Task to carry out:
Omit all images. Transcribe the rest of the material below exactly.

Recorded data:
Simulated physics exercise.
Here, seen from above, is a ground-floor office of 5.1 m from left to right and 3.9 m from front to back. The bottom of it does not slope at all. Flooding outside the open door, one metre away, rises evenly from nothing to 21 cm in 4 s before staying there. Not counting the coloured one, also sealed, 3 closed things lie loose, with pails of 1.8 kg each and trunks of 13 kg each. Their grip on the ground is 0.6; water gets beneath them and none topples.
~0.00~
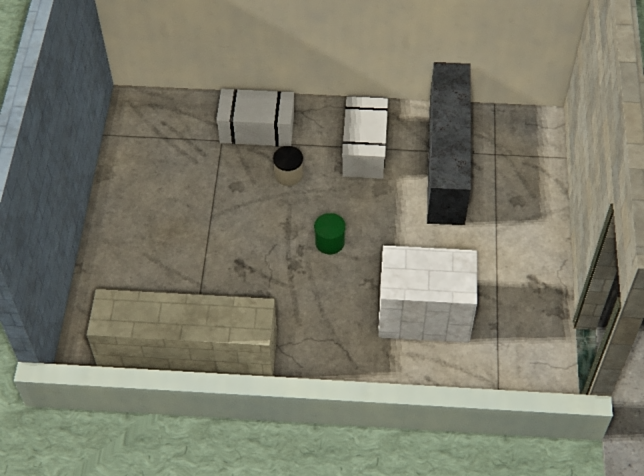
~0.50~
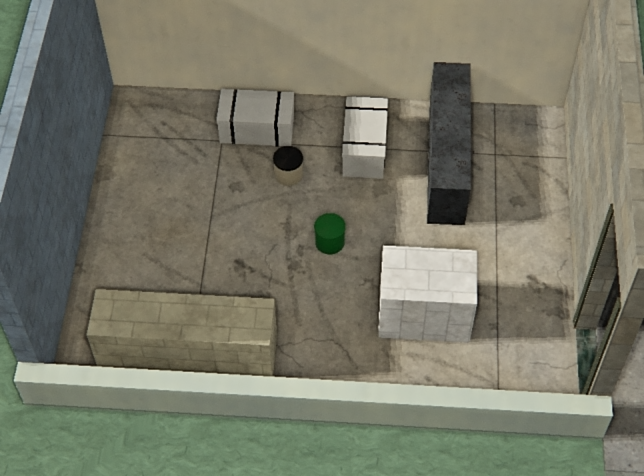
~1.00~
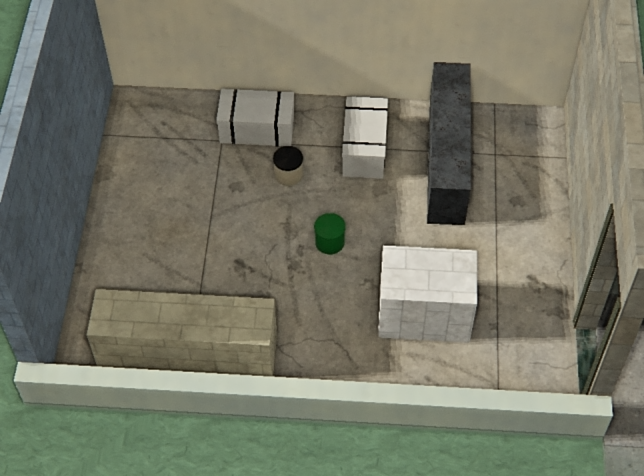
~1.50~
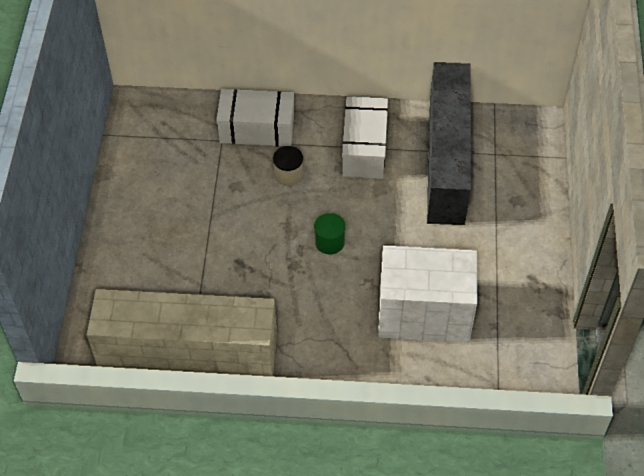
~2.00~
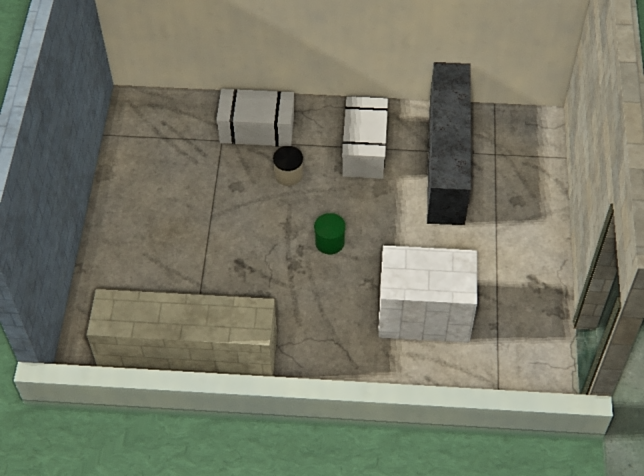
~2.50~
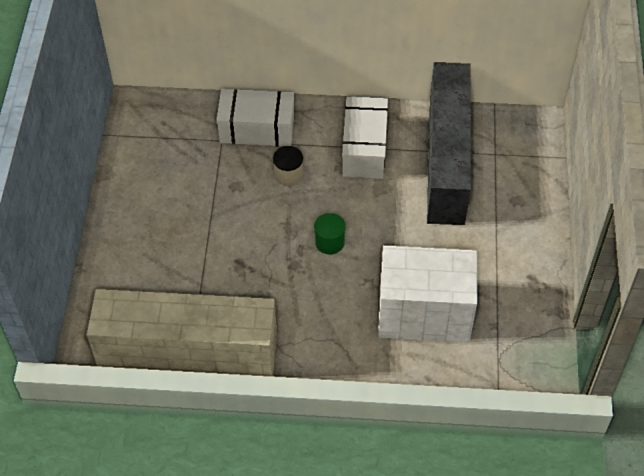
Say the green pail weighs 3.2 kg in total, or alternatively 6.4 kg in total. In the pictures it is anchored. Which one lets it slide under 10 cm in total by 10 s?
Most likely it will manage with only the heavier mass.
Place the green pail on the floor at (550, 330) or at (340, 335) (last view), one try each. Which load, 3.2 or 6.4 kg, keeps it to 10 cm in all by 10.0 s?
Log: Try 1 neither pick works; try 2 neither pick works.
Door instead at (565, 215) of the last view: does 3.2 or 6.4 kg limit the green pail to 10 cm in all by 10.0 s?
So neither mass does it.
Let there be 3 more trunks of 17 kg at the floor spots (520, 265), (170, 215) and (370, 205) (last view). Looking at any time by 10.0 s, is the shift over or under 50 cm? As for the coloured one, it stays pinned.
First: Beyond the limit; second: Inside the limit; third: Inside the limit.
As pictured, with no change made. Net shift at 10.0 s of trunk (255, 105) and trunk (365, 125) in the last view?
Respectively 5 and 0 centimetres.
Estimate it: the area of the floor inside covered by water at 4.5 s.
Close to 4.0 m2, I'd say.
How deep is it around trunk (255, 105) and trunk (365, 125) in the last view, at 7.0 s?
First about 0 cm, second about 0 cm.
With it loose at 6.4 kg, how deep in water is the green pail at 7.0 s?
Close to 4 cm deep.
After 3.5 s the green pail would be 0 cm from its start with 3.2 kg and 0 cm from its start with 6.4 kg; 0 cm of water round it then.
After 4.5 s the green pail would be 0 cm from its start with 3.2 kg and 0 cm from its start with 6.4 kg; 0 cm of water round it then.
After 7.0 s the green pail would be 6 cm from its start with 3.2 kg and 0 cm from its start with 6.4 kg; 4 cm of water round it then.
After 10.0 s the green pail would be 160 cm from its start with 3.2 kg and 0 cm from its start with 6.4 kg; 4 cm of water round it then.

Complete response:
Simulated physics exercise.
Here, seen from above, is a ground-floor office of 5.1 m from left to right and 3.9 m from front to back. The bottom of it does not slope at all. Flooding outside the open door, one metre away, rises evenly from nothing to 21 cm in 4 s before staying there. Not counting the coloured one, also sealed, 3 closed things lie loose, with pails of 1.8 kg each and trunks of 13 kg each. Their grip on the ground is 0.6; water gets beneath them and none topples.
~0.00~
~0.50~
~1.00~
~1.50~
~2.00~
~2.50~
Say the green pail weighs 3.2 kg in total, or alternatively 6.4 kg in total. In the pictures it is anchored. Which one lets it slide under 10 cm in total by 10 s?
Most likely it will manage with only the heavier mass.
Place the green pail on the floor at (550, 330) or at (340, 335) (last view), one try each. Which load, 3.2 or 6.4 kg, keeps it to 10 cm in all by 10.0 s?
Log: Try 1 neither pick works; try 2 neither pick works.
Door instead at (565, 215) of the last view: does 3.2 or 6.4 kg limit the green pail to 10 cm in all by 10.0 s?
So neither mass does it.
Let there be 3 more trunks of 17 kg at the floor spots (520, 265), (170, 215) and (370, 205) (last view). Looking at any time by 10.0 s, is the shift over or under 50 cm? As for the coloured one, it stays pinned.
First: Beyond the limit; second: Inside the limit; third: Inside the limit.
As pictured, with no change made. Net shift at 10.0 s of trunk (255, 105) and trunk (365, 125) in the last view?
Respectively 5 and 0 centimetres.
Estimate it: the area of the floor inside covered by water at 4.5 s.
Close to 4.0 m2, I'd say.
How deep is it around trunk (255, 105) and trunk (365, 125) in the last view, at 7.0 s?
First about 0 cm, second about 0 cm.
With it loose at 6.4 kg, how deep in water is the green pail at 7.0 s?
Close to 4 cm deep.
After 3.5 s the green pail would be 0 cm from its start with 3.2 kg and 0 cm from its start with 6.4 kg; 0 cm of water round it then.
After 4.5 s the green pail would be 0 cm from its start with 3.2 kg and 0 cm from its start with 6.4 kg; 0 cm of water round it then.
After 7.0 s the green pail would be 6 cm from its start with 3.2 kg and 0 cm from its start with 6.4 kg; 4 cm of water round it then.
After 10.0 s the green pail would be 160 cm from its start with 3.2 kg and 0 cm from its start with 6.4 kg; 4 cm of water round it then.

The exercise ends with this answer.